| The problem |
Copy all lines below exactly as written. Leave pictures out.
• • • • •
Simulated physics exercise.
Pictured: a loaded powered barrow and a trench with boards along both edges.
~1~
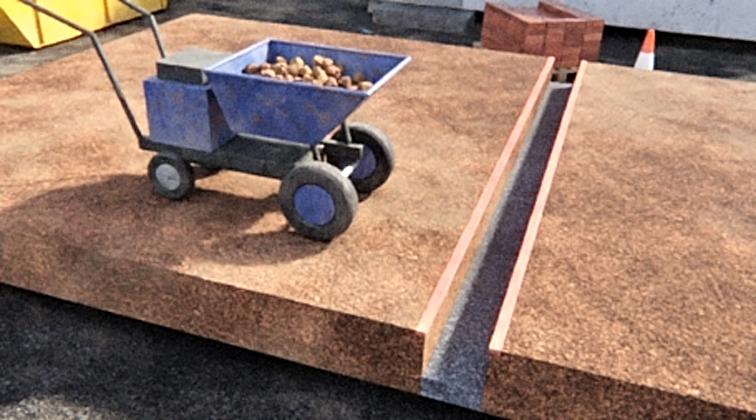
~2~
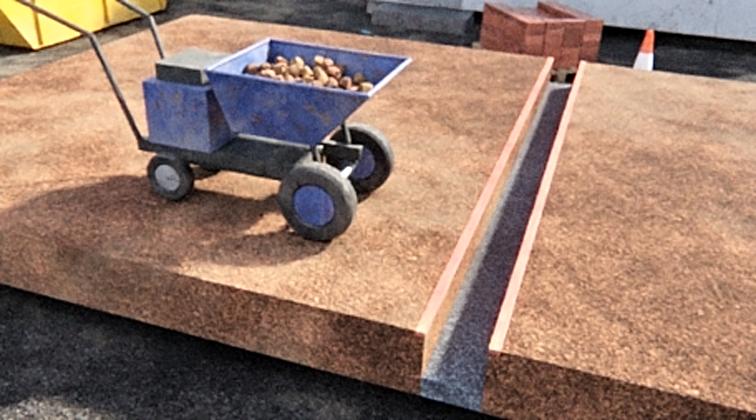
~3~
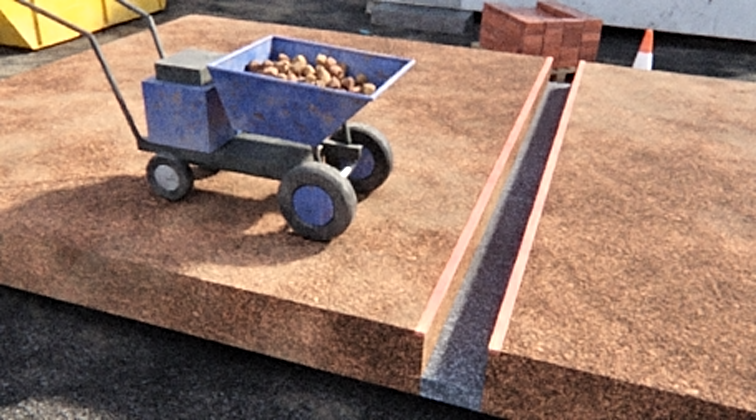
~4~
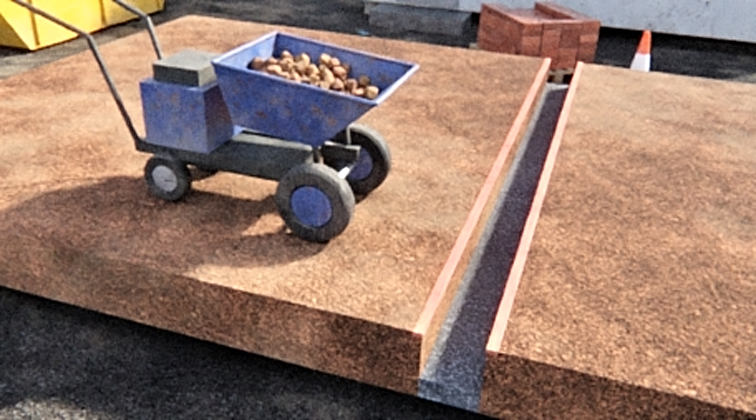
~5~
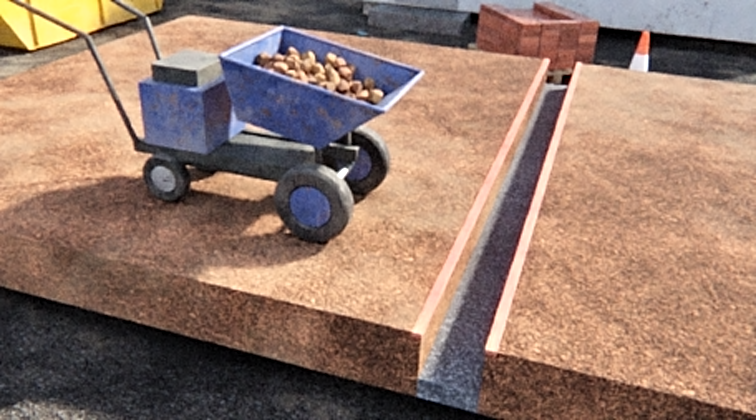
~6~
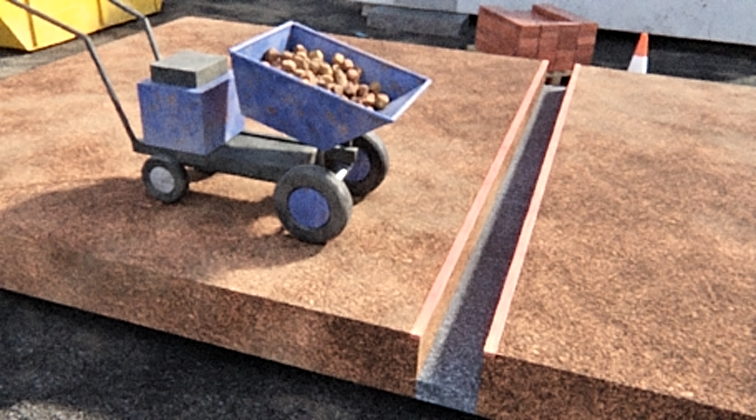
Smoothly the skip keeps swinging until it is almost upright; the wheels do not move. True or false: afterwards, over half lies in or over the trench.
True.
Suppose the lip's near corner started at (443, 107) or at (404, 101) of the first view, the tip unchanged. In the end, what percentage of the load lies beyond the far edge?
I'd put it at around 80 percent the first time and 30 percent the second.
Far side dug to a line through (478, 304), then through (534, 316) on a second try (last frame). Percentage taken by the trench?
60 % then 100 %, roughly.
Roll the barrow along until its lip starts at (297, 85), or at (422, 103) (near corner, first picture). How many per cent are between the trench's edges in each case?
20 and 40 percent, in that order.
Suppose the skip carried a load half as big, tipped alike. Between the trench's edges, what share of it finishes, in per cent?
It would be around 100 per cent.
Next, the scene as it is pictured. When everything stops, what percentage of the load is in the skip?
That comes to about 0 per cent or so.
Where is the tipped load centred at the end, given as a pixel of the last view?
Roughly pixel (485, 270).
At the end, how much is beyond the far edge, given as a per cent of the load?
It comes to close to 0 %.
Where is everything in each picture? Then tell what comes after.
• • • • •
| Problem solution |
Simulated physics exercise.
Pictured: a loaded powered barrow and a trench with boards along both edges.
~1~
~2~
~3~
~4~
~5~
~6~
Smoothly the skip keeps swinging until it is almost upright; the wheels do not move. True or false: afterwards, over half lies in or over the trench.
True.
Suppose the lip's near corner started at (443, 107) or at (404, 101) of the first view, the tip unchanged. In the end, what percentage of the load lies beyond the far edge?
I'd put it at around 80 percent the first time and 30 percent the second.
Far side dug to a line through (478, 304), then through (534, 316) on a second try (last frame). Percentage taken by the trench?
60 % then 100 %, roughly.
Roll the barrow along until its lip starts at (297, 85), or at (422, 103) (near corner, first picture). How many per cent are between the trench's edges in each case?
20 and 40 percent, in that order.
Suppose the skip carried a load half as big, tipped alike. Between the trench's edges, what share of it finishes, in per cent?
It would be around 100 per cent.
Next, the scene as it is pictured. When everything stops, what percentage of the load is in the skip?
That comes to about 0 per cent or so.
Where is the tipped load centred at the end, given as a pixel of the last view?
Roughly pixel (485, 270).
At the end, how much is beyond the far edge, given as a per cent of the load?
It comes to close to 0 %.
Where is everything in each picture? Then tell what comes after.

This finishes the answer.